───── LISTED ENTRIES ─────
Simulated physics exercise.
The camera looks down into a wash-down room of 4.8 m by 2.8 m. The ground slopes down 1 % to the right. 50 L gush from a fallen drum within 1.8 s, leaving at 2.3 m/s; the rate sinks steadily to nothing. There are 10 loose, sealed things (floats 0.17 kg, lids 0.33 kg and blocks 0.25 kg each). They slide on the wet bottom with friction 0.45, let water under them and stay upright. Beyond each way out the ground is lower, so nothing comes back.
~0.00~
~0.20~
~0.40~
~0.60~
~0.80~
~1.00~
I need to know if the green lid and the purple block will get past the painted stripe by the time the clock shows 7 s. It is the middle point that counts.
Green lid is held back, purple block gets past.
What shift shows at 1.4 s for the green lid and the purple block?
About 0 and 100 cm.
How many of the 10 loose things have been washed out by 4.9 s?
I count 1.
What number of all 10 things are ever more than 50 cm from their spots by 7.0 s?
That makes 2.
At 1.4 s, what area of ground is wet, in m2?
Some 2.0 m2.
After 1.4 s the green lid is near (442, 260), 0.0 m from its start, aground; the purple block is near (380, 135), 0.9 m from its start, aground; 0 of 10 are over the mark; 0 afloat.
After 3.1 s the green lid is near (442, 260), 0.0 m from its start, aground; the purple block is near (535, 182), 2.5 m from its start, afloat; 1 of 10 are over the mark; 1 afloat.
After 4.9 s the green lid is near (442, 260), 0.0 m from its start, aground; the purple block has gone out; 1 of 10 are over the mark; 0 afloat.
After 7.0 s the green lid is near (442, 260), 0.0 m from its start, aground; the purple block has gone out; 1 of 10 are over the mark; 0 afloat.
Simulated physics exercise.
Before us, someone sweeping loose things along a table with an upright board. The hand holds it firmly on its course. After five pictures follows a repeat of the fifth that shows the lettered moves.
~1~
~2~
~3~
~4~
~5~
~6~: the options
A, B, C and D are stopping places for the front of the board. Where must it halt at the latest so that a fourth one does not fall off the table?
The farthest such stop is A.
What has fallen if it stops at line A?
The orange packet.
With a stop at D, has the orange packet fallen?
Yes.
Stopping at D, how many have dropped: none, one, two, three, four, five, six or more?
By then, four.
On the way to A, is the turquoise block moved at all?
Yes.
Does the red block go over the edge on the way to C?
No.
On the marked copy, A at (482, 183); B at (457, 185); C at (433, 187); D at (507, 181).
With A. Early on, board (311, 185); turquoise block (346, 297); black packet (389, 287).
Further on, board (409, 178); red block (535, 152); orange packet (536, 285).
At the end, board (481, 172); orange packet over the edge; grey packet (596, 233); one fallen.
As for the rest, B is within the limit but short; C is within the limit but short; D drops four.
─────
> TASK
Look above for the line containing "A, B, C and"; copy from it through the last line, exactly, and nothing more.

> RESULT
A, B, C and D are stopping places for the front of the board. Where must it halt at the latest so that a fourth one does not fall off the table?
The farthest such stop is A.
What has fallen if it stops at line A?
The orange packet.
With a stop at D, has the orange packet fallen?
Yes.
Stopping at D, how many have dropped: none, one, two, three, four, five, six or more?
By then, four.
On the way to A, is the turquoise block moved at all?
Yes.
Does the red block go over the edge on the way to C?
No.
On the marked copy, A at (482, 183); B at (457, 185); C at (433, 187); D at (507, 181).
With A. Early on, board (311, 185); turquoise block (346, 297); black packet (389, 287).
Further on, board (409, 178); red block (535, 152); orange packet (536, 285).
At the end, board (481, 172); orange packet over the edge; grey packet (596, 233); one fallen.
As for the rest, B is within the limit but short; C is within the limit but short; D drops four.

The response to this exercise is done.